=== Material ===

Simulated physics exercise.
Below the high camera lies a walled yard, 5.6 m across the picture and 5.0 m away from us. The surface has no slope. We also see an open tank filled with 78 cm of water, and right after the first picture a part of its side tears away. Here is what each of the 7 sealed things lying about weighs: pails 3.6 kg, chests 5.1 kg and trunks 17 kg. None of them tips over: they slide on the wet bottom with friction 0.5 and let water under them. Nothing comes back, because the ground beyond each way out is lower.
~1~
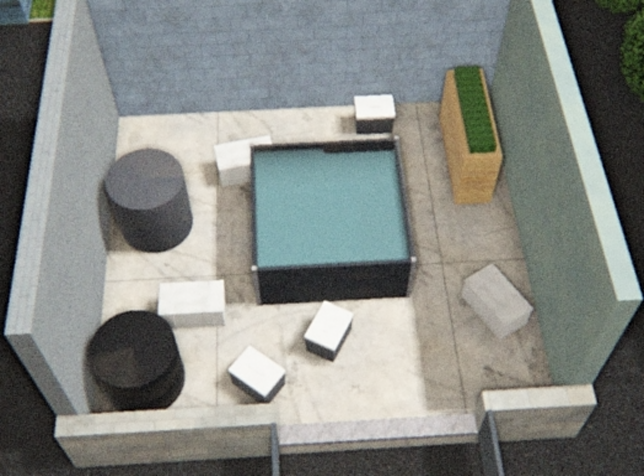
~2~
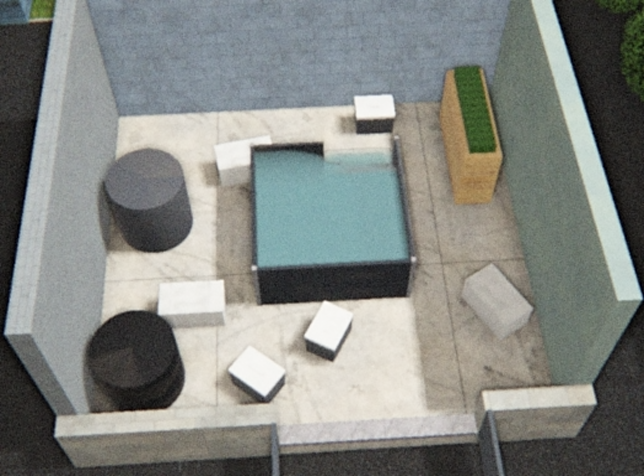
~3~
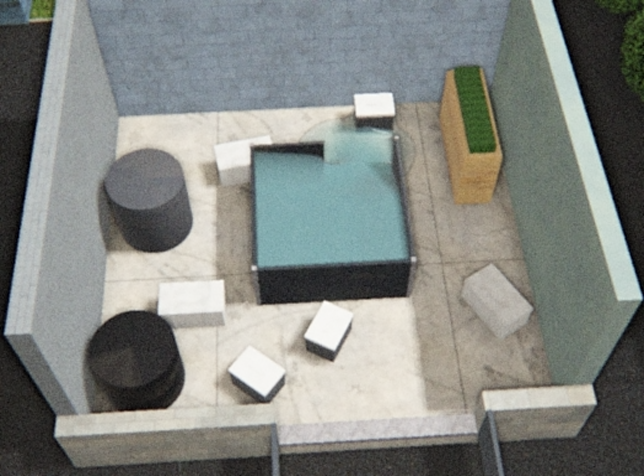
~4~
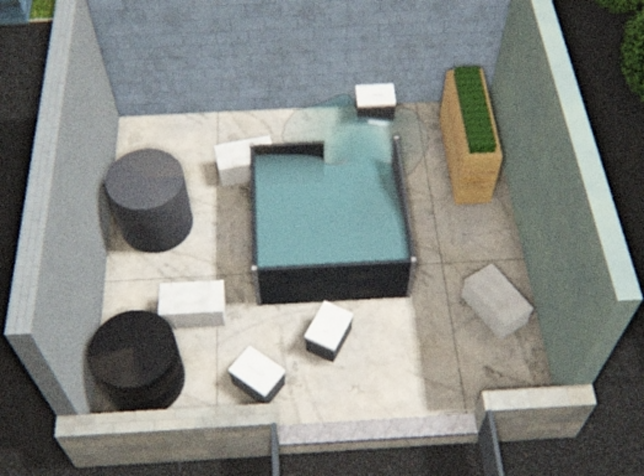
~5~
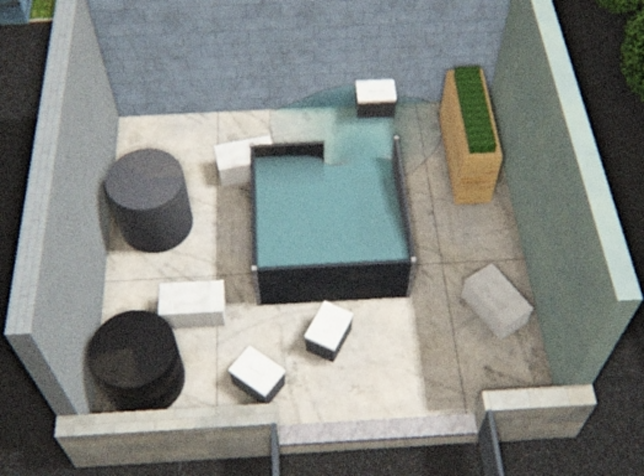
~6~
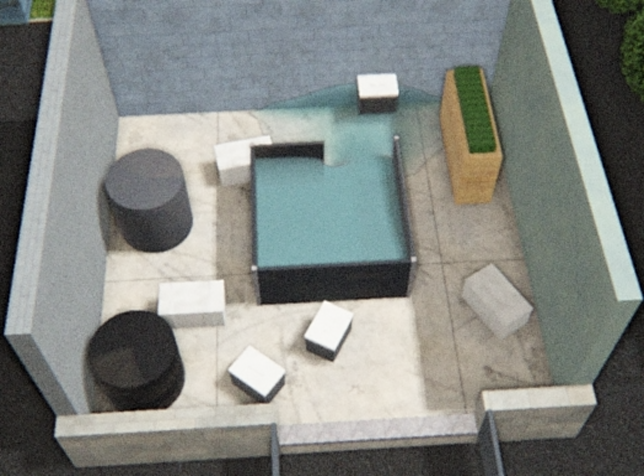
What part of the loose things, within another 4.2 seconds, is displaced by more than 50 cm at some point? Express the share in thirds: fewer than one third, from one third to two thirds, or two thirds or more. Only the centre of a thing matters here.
It is a third or more but does not reach two thirds.
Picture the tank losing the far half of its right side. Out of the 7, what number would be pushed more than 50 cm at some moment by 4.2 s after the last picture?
The answer then is 6.
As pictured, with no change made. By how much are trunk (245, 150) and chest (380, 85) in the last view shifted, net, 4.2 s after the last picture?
120 cm, then 120 cm.
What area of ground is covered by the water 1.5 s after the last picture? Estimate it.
I'd put it close to 14 m2.
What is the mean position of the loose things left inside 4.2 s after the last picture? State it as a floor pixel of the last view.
Around (260, 271).
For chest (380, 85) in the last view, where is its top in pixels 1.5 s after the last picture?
Around (425, 78).
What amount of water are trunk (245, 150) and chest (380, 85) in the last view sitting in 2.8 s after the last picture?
Close to 5 and 29 centimetres.
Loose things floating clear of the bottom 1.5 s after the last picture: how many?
My tally comes to 1.
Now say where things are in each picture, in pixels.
A chest at (375, 106) rests on the ground; a pail is out of sight; 3.7 m2 under water; 0 of 7 have shifted, in the first picture.
A chest at (375, 106) rests on the ground; a pail is out of sight; water covers 4.3 m2; 0 of 7 have shifted, in the second picture.
A chest at (374, 104) rests on the ground, 4 cm from its start; a pail is out of sight; 5.2 m2 under water; 0 of 7 have shifted, in the third picture.
A chest at (376, 94) rests on the ground, 20 cm from its start; a pail is out of sight; water covers 6.2 m2; 1 of 7 have shifted, in the fourth picture.
A chest at (376, 90), afloat, 20 cm from its start; a pail is out of sight; 6.6 m2 under water; 1 of 7 have shifted, in the fifth picture.
A chest at (378, 84), afloat, 21 cm from its start; a pail is out of sight; 6.8 m2 under water; 1 of 7 have shifted, in the sixth picture.
Then, 0.4 s after the last picture 0 of 7 are over 50 cm from their spots; 1 afloat.
Then, 1.5 s after the last picture 1 of 7 are over 50 cm from their spots; 1 afloat.
Then, 2.8 s after the last picture 3 of 7 are over 50 cm from their spots; 3 afloat.
Then, 4.2 s after the last picture 4 of 7 are over 50 cm from their spots, and 4 have been at some point; 2 afloat.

===

**Given request**. Quote the listing above in full, except for the pictures.

**Task answer**.
Simulated physics exercise.
Below the high camera lies a walled yard, 5.6 m across the picture and 5.0 m away from us. The surface has no slope. We also see an open tank filled with 78 cm of water, and right after the first picture a part of its side tears away. Here is what each of the 7 sealed things lying about weighs: pails 3.6 kg, chests 5.1 kg and trunks 17 kg. None of them tips over: they slide on the wet bottom with friction 0.5 and let water under them. Nothing comes back, because the ground beyond each way out is lower.
~1~
~2~
~3~
~4~
~5~
~6~
What part of the loose things, within another 4.2 seconds, is displaced by more than 50 cm at some point? Express the share in thirds: fewer than one third, from one third to two thirds, or two thirds or more. Only the centre of a thing matters here.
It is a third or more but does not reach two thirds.
Picture the tank losing the far half of its right side. Out of the 7, what number would be pushed more than 50 cm at some moment by 4.2 s after the last picture?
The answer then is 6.
As pictured, with no change made. By how much are trunk (245, 150) and chest (380, 85) in the last view shifted, net, 4.2 s after the last picture?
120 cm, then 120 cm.
What area of ground is covered by the water 1.5 s after the last picture? Estimate it.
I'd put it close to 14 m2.
What is the mean position of the loose things left inside 4.2 s after the last picture? State it as a floor pixel of the last view.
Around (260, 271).
For chest (380, 85) in the last view, where is its top in pixels 1.5 s after the last picture?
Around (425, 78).
What amount of water are trunk (245, 150) and chest (380, 85) in the last view sitting in 2.8 s after the last picture?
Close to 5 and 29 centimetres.
Loose things floating clear of the bottom 1.5 s after the last picture: how many?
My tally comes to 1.
Now say where things are in each picture, in pixels.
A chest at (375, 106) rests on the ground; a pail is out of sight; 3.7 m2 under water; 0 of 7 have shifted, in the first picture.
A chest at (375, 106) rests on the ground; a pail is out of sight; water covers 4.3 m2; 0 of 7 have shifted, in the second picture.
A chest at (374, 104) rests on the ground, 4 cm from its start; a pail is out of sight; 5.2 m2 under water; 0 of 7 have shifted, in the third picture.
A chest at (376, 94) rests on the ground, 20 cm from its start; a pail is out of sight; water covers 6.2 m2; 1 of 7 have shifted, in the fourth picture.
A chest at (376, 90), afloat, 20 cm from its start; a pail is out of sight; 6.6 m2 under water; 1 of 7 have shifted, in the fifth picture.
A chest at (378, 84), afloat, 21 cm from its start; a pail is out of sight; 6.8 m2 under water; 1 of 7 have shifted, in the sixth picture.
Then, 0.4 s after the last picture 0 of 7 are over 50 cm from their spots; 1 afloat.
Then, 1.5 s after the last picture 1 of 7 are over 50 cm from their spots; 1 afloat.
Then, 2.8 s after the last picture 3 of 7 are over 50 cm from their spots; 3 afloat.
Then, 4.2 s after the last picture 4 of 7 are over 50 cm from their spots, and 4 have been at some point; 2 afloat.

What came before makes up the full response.